EXERCISE DESCRIPTION
Images should be left out, and everything else in the listing reproduced exactly.

--- Begin ---

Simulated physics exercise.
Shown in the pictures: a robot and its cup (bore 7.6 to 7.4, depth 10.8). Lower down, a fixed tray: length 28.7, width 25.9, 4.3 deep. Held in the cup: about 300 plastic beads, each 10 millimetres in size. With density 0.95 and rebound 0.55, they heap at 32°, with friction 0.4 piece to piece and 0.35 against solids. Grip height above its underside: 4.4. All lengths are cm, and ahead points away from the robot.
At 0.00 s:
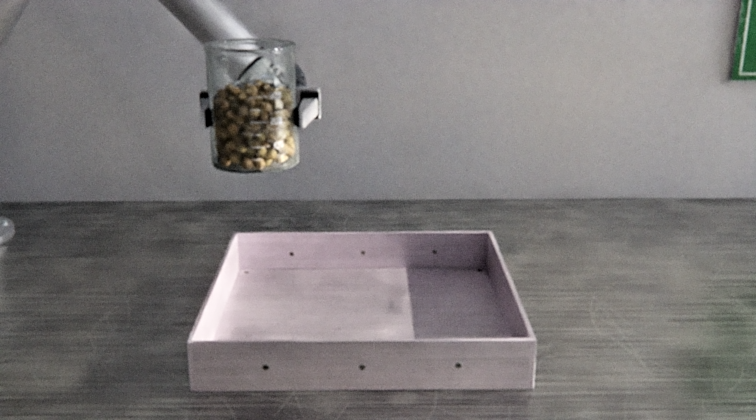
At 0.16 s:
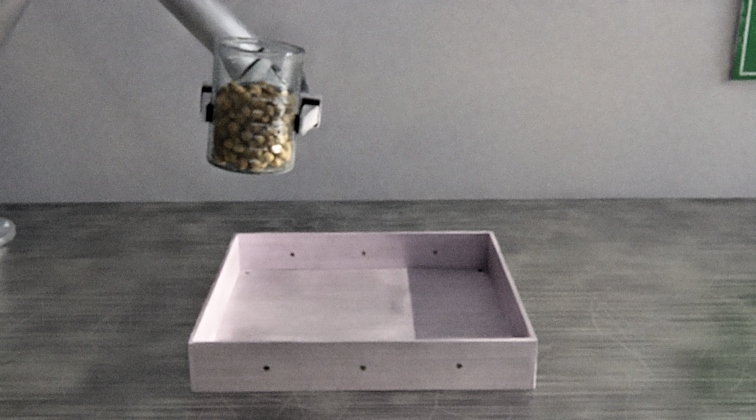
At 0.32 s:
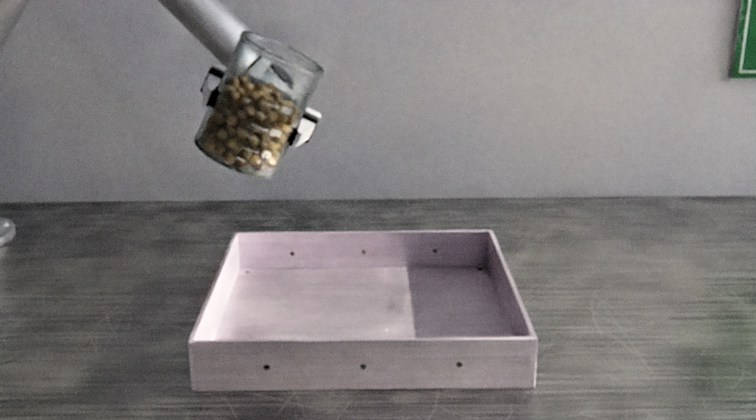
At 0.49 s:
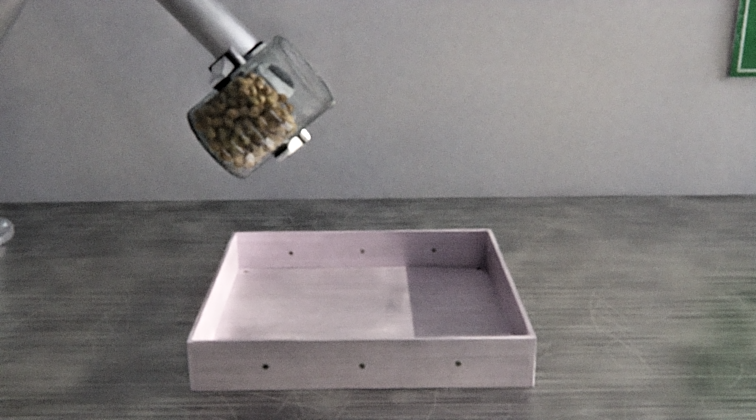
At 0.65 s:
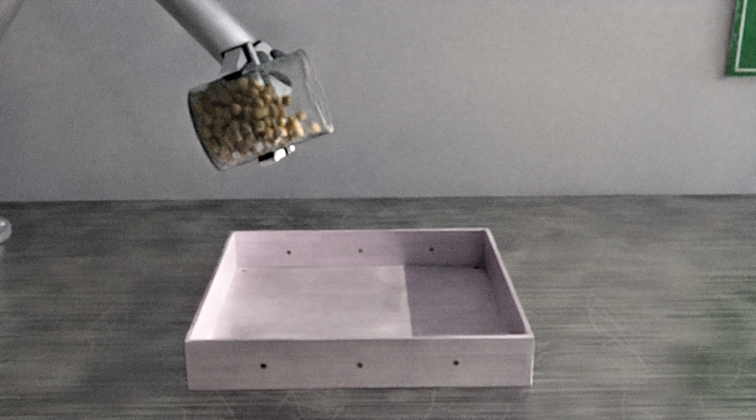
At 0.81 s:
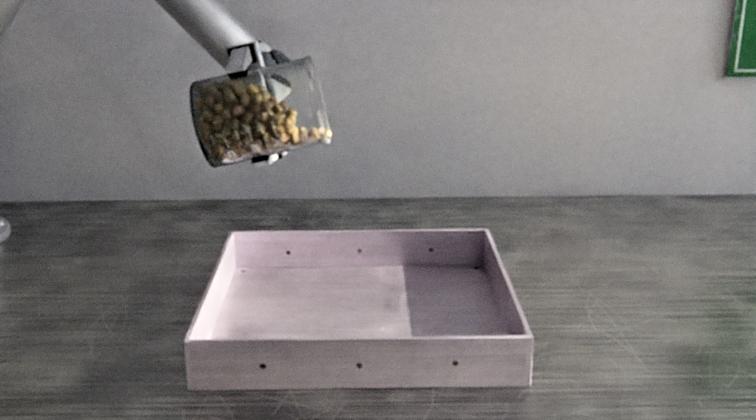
The clip shows a robot arm holding a clear cup of yellowish-brown beads above a shallow pale pink tray, gradually tilting it to the right until it is nearly sideways, while the beads shift toward the rim.
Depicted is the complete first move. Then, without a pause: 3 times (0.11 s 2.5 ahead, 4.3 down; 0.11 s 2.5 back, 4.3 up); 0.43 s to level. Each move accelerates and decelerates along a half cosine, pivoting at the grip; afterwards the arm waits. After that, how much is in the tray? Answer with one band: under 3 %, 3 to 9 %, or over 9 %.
Over 9 %.
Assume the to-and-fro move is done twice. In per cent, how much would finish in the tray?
That change gives some 15 percent.
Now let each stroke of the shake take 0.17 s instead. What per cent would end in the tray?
Roughly 0 percent would.
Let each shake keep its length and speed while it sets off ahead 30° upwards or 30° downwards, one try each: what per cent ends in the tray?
Estimates, in order: 80 % then 35 %.
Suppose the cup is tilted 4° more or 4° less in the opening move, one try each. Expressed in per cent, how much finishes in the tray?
I'd expect close to 30 and then 15 per cent.
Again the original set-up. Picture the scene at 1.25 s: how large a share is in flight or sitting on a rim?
I'd reckon close to 5 per cent.
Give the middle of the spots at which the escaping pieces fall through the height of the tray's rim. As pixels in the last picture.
Roughly at (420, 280).
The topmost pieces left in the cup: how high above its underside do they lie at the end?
About 7.5 cm.
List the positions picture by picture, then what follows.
In the first frame, the cup middle at (253, 106), level; upper third of the load around (252, 102), from x 215 to 290, top at y 85; 301 in the cup.
In the second frame, the cup middle at (255, 107), tilted 7° forward; upper third of the load around (253, 103), from x 215 to 290, top at y 85.
In the third frame, the cup middle at (258, 107), tilted 27° forward; upper third of the load around (250, 102), from x 205 to 295, top at y 80.
In the fourth frame, the cup middle at (260, 109), tilted 51° forward; upper third of the load around (245, 99), from x 200 to 295, top at y 75.
In the fifth frame, the cup middle at (260, 111), tilted 71° forward; upper third of the load around (240, 99), from x 200 to 315, top at y 80.
In the sixth frame, the cup middle at (260, 113), tilted 78° forward; upper third of the load around (237, 100), from x 200 to 325, top at y 85; 301 in the cup.
After 1.25 s, tilted 78° forward, highest piece 23 above the table; 272 in the cup, 15 in the tray, 14 in flight or on a rim.
After 1.68 s, tilted 40° forward, highest piece 24 above the table; 238 in the cup, 54 in the tray, 8 on the table or floor, 1 in flight or on a rim.
After 2.10 s, level, highest piece 25 above the table; 238 in the cup, 55 in the tray, 8 on the table or floor.
After 3.15 s, level, highest piece 25 above the table; 238 in the cup, 55 in the tray, 8 on the table or floor.
In the end, 238 in the cup, 55 in the tray, 8 on the table or floor. That is 18 % in the tray.
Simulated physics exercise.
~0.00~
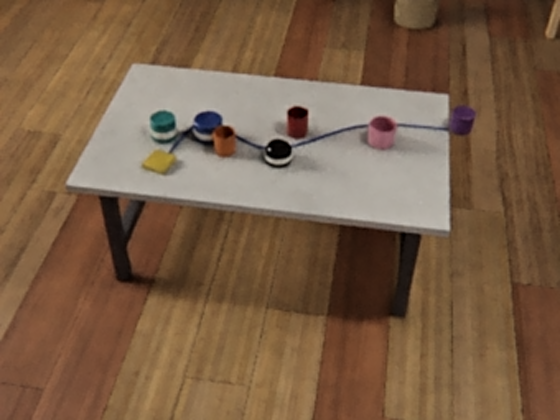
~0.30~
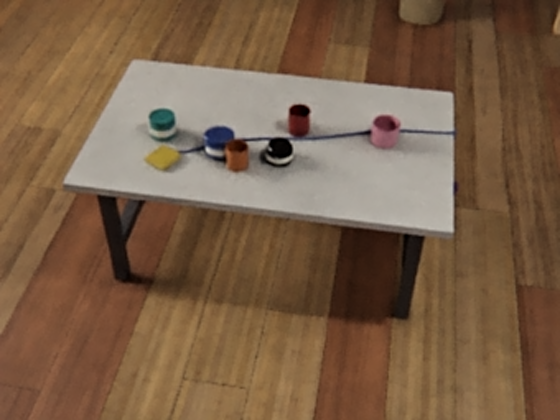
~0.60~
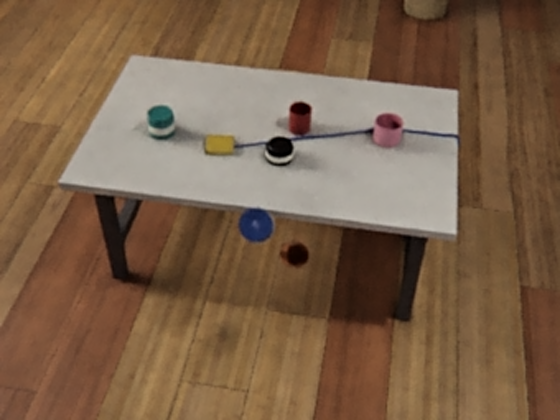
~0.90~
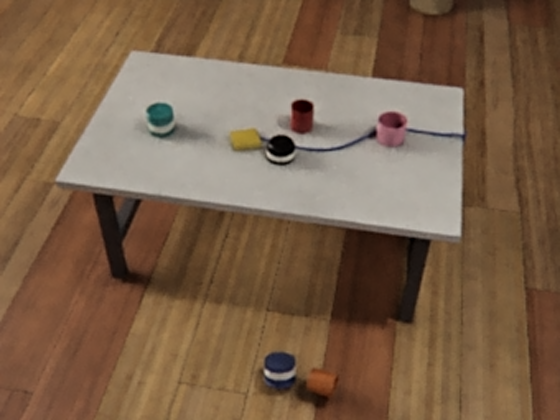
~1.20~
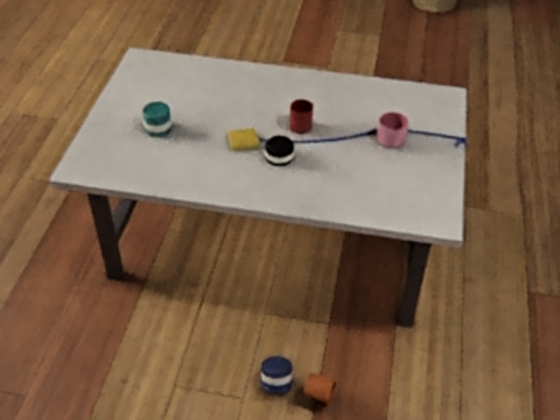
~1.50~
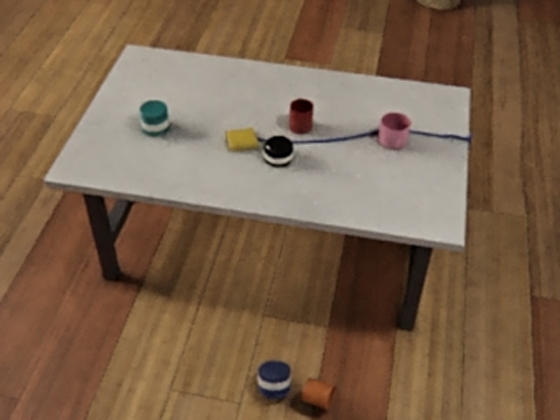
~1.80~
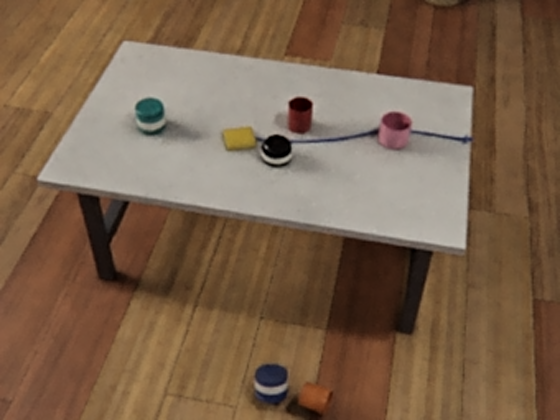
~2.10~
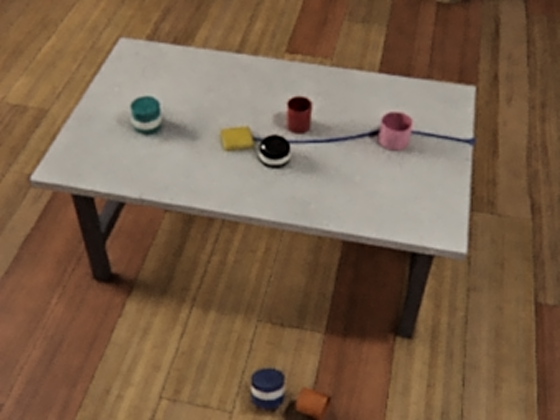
A falling purple cup tugs a cord, and blue and orange containers drop off the table.
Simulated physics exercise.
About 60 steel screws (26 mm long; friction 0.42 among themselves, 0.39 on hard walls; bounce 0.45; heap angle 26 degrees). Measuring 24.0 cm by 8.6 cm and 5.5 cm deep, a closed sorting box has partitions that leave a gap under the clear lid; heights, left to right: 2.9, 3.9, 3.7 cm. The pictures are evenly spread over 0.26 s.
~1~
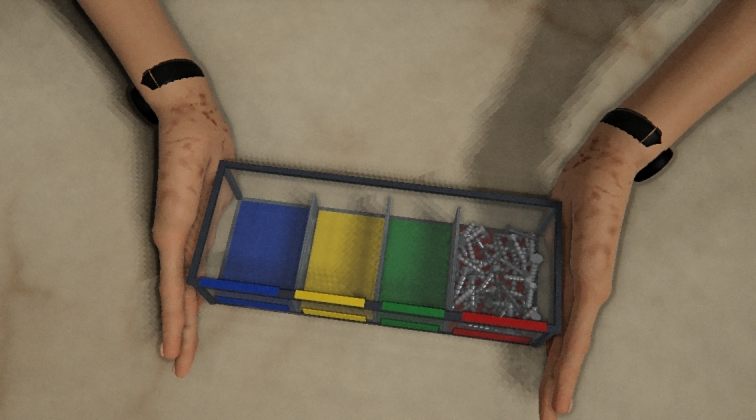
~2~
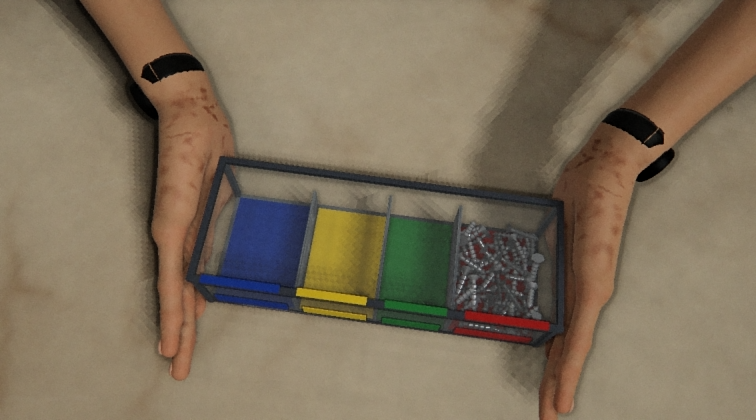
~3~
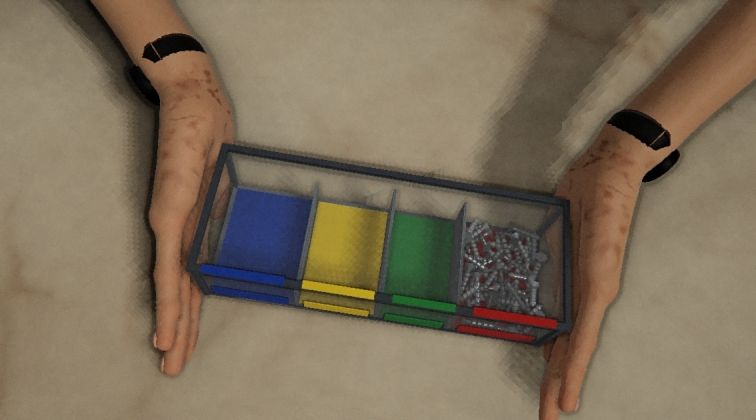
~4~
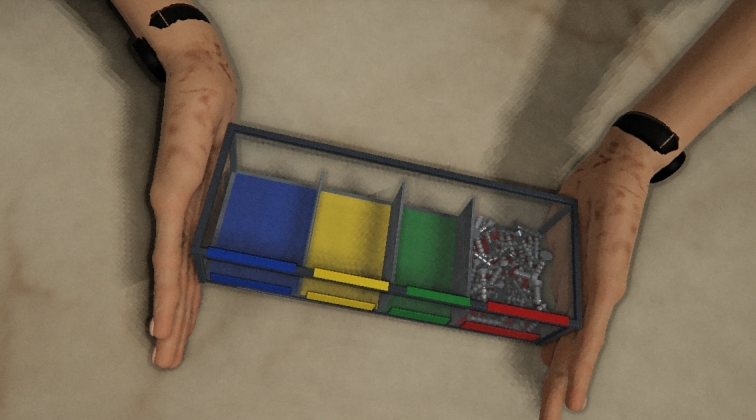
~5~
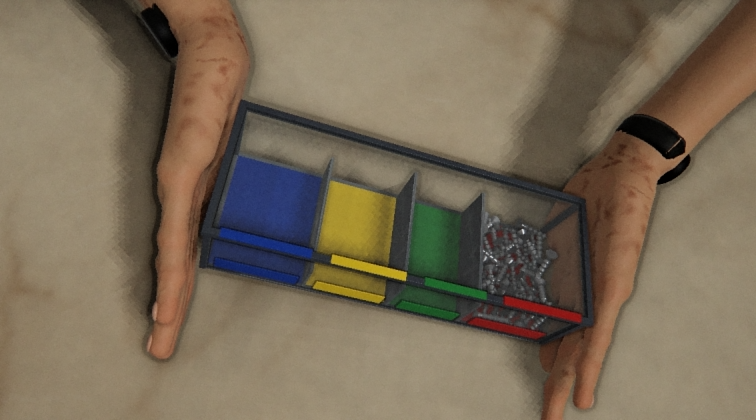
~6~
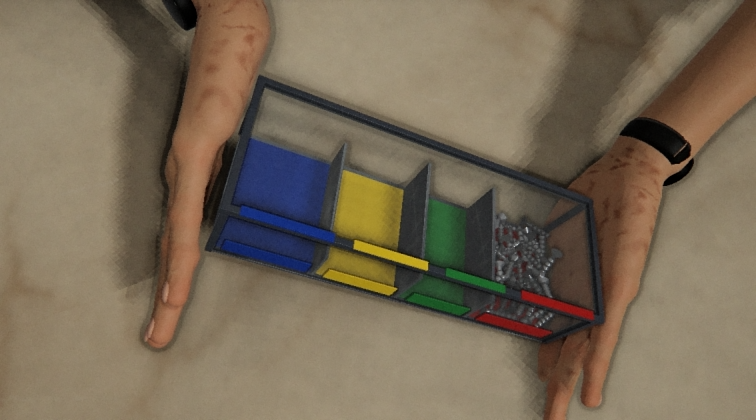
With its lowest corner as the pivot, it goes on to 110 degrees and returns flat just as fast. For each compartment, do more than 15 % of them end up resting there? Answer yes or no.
Red: Yes, blue: No, green: No, yellow: No.
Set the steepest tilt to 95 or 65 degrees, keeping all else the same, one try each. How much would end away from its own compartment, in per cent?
Some 0 and 0 per cent.
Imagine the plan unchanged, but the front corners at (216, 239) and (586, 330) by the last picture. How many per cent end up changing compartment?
I'd put it at about 0 per cent.
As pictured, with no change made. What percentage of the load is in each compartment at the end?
Red 100; blue 0; green 0; yellow 0 (per cent).
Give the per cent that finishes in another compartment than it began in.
That comes to close to 0 percent.
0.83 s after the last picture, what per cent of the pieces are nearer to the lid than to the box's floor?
Share: Approx. 50 %.
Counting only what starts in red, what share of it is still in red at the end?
About 100 in a hundred.
Then, 0.83 s after the last picture, tilt 109 degrees; red 100 %.
Then, 1.39 s after the last picture, tilt 47 degrees; red 100 %.
Then, 2.00 s after the last picture, tilt 0 degrees; red 100 %.
In the end, red 100 %, blue 0 %, green 0 %, yellow 0 %.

--- End ---

THE REPLY
Simulated physics exercise.
Shown in the pictures: a robot and its cup (bore 7.6 to 7.4, depth 10.8). Lower down, a fixed tray: length 28.7, width 25.9, 4.3 deep. Held in the cup: about 300 plastic beads, each 10 millimetres in size. With density 0.95 and rebound 0.55, they heap at 32°, with friction 0.4 piece to piece and 0.35 against solids. Grip height above its underside: 4.4. All lengths are cm, and ahead points away from the robot.
At 0.00 s:
At 0.16 s:
At 0.32 s:
At 0.49 s:
At 0.65 s:
At 0.81 s:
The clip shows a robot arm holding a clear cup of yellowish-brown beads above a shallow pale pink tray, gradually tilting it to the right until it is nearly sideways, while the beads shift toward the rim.
Depicted is the complete first move. Then, without a pause: 3 times (0.11 s 2.5 ahead, 4.3 down; 0.11 s 2.5 back, 4.3 up); 0.43 s to level. Each move accelerates and decelerates along a half cosine, pivoting at the grip; afterwards the arm waits. After that, how much is in the tray? Answer with one band: under 3 %, 3 to 9 %, or over 9 %.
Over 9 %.
Assume the to-and-fro move is done twice. In per cent, how much would finish in the tray?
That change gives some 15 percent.
Now let each stroke of the shake take 0.17 s instead. What per cent would end in the tray?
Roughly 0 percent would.
Let each shake keep its length and speed while it sets off ahead 30° upwards or 30° downwards, one try each: what per cent ends in the tray?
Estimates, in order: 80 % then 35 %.
Suppose the cup is tilted 4° more or 4° less in the opening move, one try each. Expressed in per cent, how much finishes in the tray?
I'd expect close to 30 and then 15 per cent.
Again the original set-up. Picture the scene at 1.25 s: how large a share is in flight or sitting on a rim?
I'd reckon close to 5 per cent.
Give the middle of the spots at which the escaping pieces fall through the height of the tray's rim. As pixels in the last picture.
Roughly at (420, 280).
The topmost pieces left in the cup: how high above its underside do they lie at the end?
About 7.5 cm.
List the positions picture by picture, then what follows.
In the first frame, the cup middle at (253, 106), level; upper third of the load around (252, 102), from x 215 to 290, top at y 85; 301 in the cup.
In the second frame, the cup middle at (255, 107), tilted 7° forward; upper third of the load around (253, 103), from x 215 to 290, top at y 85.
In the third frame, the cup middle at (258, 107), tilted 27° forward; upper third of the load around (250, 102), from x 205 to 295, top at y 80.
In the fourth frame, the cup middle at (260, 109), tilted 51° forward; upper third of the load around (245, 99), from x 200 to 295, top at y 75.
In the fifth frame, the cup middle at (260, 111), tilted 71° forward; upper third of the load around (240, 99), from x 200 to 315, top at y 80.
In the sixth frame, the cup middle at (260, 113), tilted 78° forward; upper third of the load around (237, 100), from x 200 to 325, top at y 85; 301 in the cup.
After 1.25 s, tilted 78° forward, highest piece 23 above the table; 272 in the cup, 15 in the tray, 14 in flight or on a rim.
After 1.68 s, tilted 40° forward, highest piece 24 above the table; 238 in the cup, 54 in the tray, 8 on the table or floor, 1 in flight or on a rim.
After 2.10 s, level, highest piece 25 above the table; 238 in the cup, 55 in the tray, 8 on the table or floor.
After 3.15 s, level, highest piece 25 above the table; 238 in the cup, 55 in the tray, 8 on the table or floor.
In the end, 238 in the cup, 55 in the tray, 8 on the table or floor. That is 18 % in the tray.
Simulated physics exercise.
~0.00~
~0.30~
~0.60~
~0.90~
~1.20~
~1.50~
~1.80~
~2.10~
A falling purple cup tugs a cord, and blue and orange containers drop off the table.
Simulated physics exercise.
About 60 steel screws (26 mm long; friction 0.42 among themselves, 0.39 on hard walls; bounce 0.45; heap angle 26 degrees). Measuring 24.0 cm by 8.6 cm and 5.5 cm deep, a closed sorting box has partitions that leave a gap under the clear lid; heights, left to right: 2.9, 3.9, 3.7 cm. The pictures are evenly spread over 0.26 s.
~1~
~2~
~3~
~4~
~5~
~6~
With its lowest corner as the pivot, it goes on to 110 degrees and returns flat just as fast. For each compartment, do more than 15 % of them end up resting there? Answer yes or no.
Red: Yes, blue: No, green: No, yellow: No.
Set the steepest tilt to 95 or 65 degrees, keeping all else the same, one try each. How much would end away from its own compartment, in per cent?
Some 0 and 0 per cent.
Imagine the plan unchanged, but the front corners at (216, 239) and (586, 330) by the last picture. How many per cent end up changing compartment?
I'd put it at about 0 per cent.
As pictured, with no change made. What percentage of the load is in each compartment at the end?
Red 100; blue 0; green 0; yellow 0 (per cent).
Give the per cent that finishes in another compartment than it began in.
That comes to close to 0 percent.
0.83 s after the last picture, what per cent of the pieces are nearer to the lid than to the box's floor?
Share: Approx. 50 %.
Counting only what starts in red, what share of it is still in red at the end?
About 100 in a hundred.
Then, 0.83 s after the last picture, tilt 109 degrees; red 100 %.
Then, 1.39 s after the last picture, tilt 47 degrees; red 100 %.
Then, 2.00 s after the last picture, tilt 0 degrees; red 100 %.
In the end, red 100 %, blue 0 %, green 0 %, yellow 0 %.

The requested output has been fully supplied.